» Data:
----------------

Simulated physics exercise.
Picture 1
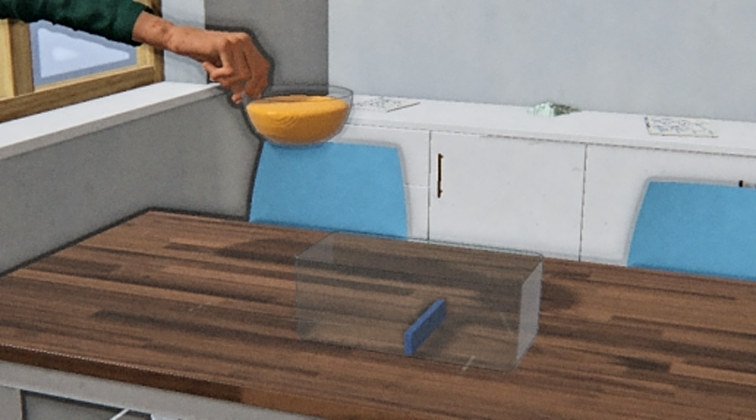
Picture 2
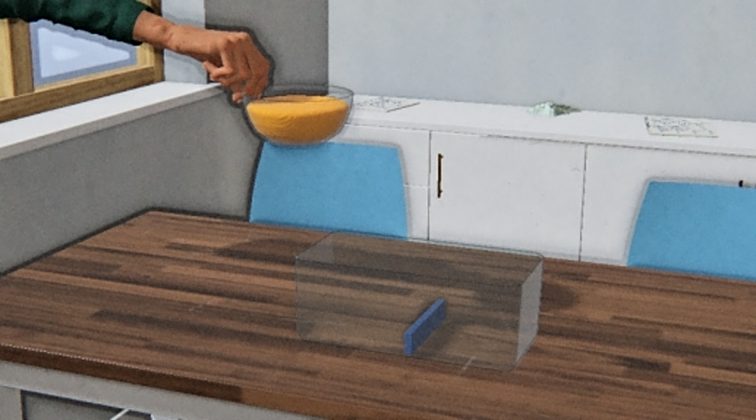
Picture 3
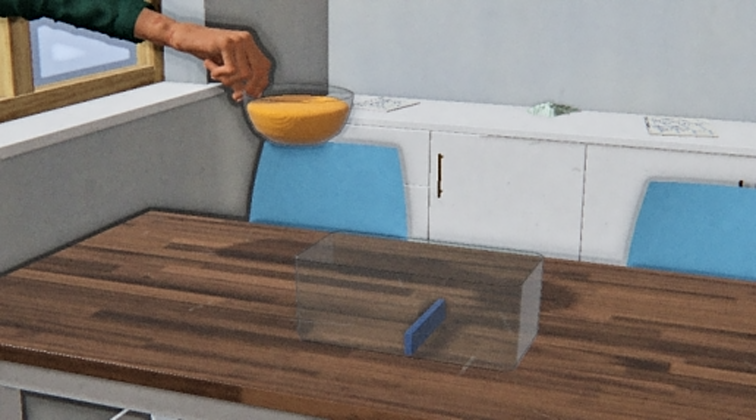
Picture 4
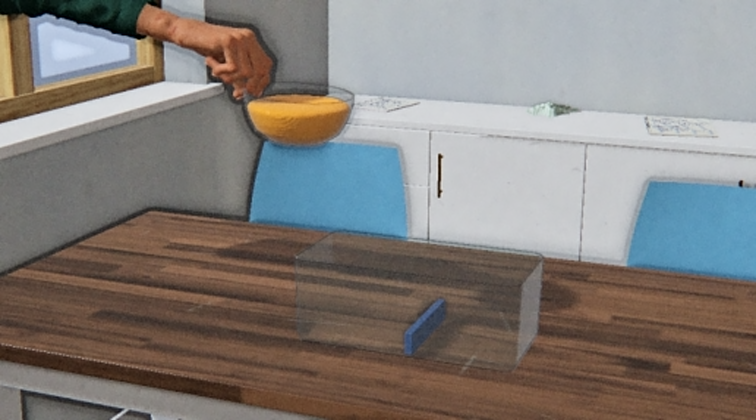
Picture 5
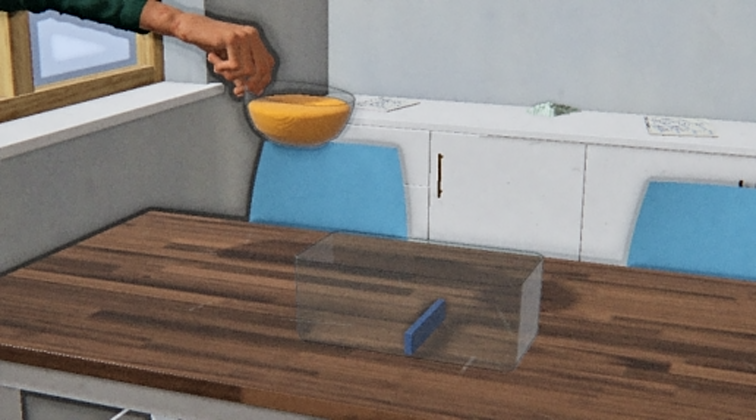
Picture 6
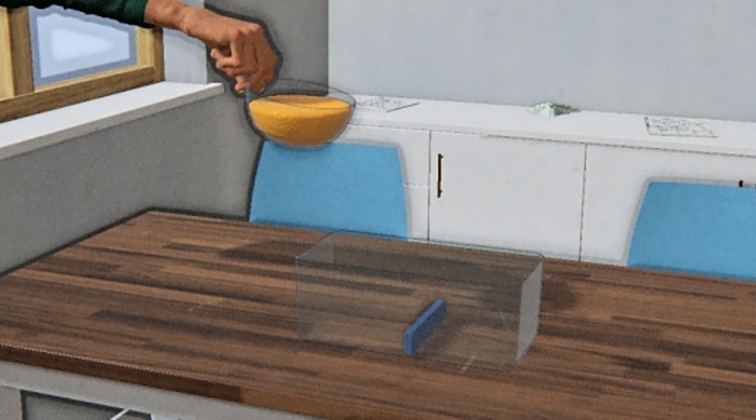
A hand holds a glass bowl of orange juice and slowly tilts it slightly right.
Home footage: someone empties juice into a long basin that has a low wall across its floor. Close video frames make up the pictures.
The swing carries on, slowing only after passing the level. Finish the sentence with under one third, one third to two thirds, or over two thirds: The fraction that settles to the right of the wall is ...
The fraction that settles to the right of the wall is under one third.
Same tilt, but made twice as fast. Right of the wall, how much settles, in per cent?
About 20 per cent would end up there.
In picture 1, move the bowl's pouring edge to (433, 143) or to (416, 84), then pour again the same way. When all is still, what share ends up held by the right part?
Start one gives close to 90 percent, start two close to 85 percent.
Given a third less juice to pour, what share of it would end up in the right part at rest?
I'd put it at some 10 %.
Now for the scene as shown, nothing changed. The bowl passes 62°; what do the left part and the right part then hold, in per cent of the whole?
Left: Roughly 5 %; right: Roughly 0 %.
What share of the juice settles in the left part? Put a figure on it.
90 %.
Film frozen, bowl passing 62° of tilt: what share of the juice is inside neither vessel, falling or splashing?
Roughly 40 %.
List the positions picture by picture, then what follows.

----------------

» Exercise directions: Reproduce nothing but the lines from the line containing "Same tilt, but" to the last line of the data, each exactly as written.

» Written response:
Same tilt, but made twice as fast. Right of the wall, how much settles, in per cent?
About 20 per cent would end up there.
In picture 1, move the bowl's pouring edge to (433, 143) or to (416, 84), then pour again the same way. When all is still, what share ends up held by the right part?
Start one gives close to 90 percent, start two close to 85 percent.
Given a third less juice to pour, what share of it would end up in the right part at rest?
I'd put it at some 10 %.
Now for the scene as shown, nothing changed. The bowl passes 62°; what do the left part and the right part then hold, in per cent of the whole?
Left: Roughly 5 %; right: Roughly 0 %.
What share of the juice settles in the left part? Put a figure on it.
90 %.
Film frozen, bowl passing 62° of tilt: what share of the juice is inside neither vessel, falling or splashing?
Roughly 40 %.
List the positions picture by picture, then what follows.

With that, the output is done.